▶ [WHAT IS BEING ASKED] Please find all lines in the data that hold the string "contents" and copy them.

[start of PROVIDED DATA]

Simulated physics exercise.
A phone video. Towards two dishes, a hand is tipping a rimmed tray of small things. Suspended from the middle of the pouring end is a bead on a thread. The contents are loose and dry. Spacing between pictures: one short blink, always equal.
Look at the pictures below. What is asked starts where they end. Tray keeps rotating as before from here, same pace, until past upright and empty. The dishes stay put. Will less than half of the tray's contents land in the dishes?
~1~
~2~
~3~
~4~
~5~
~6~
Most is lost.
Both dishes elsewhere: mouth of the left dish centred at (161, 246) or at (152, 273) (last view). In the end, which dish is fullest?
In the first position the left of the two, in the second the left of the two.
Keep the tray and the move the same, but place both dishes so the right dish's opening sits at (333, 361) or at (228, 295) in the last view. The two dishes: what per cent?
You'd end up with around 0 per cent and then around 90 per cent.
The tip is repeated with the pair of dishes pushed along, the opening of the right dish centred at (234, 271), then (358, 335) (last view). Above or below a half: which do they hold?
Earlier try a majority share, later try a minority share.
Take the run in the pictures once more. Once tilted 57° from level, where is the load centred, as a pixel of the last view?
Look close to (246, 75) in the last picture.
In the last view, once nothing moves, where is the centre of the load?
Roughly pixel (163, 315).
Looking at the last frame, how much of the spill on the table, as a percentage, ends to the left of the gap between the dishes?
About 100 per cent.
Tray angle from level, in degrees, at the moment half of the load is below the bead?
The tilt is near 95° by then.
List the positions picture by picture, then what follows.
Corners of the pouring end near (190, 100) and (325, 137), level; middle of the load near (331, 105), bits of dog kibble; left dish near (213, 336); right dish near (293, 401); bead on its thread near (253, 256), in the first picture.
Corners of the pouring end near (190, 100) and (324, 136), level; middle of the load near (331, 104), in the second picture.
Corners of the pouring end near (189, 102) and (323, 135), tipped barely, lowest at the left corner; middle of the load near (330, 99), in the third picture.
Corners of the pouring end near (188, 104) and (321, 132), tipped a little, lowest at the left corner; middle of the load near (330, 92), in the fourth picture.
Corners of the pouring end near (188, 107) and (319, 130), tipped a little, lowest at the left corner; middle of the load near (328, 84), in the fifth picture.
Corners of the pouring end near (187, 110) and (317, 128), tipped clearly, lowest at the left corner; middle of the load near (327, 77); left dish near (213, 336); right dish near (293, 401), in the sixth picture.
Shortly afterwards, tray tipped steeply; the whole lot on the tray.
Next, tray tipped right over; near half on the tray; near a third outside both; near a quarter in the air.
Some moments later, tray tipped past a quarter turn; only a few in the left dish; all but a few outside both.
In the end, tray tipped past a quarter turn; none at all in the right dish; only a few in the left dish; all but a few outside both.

[end of PROVIDED DATA]

▶ [RESPONSE BELOW]
A phone video. Towards two dishes, a hand is tipping a rimmed tray of small things. Suspended from the middle of the pouring end is a bead on a thread. The contents are loose and dry. Spacing between pictures: one short blink, always equal.
Look at the pictures below. What is asked starts where they end. Tray keeps rotating as before from here, same pace, until past upright and empty. The dishes stay put. Will less than half of the tray's contents land in the dishes?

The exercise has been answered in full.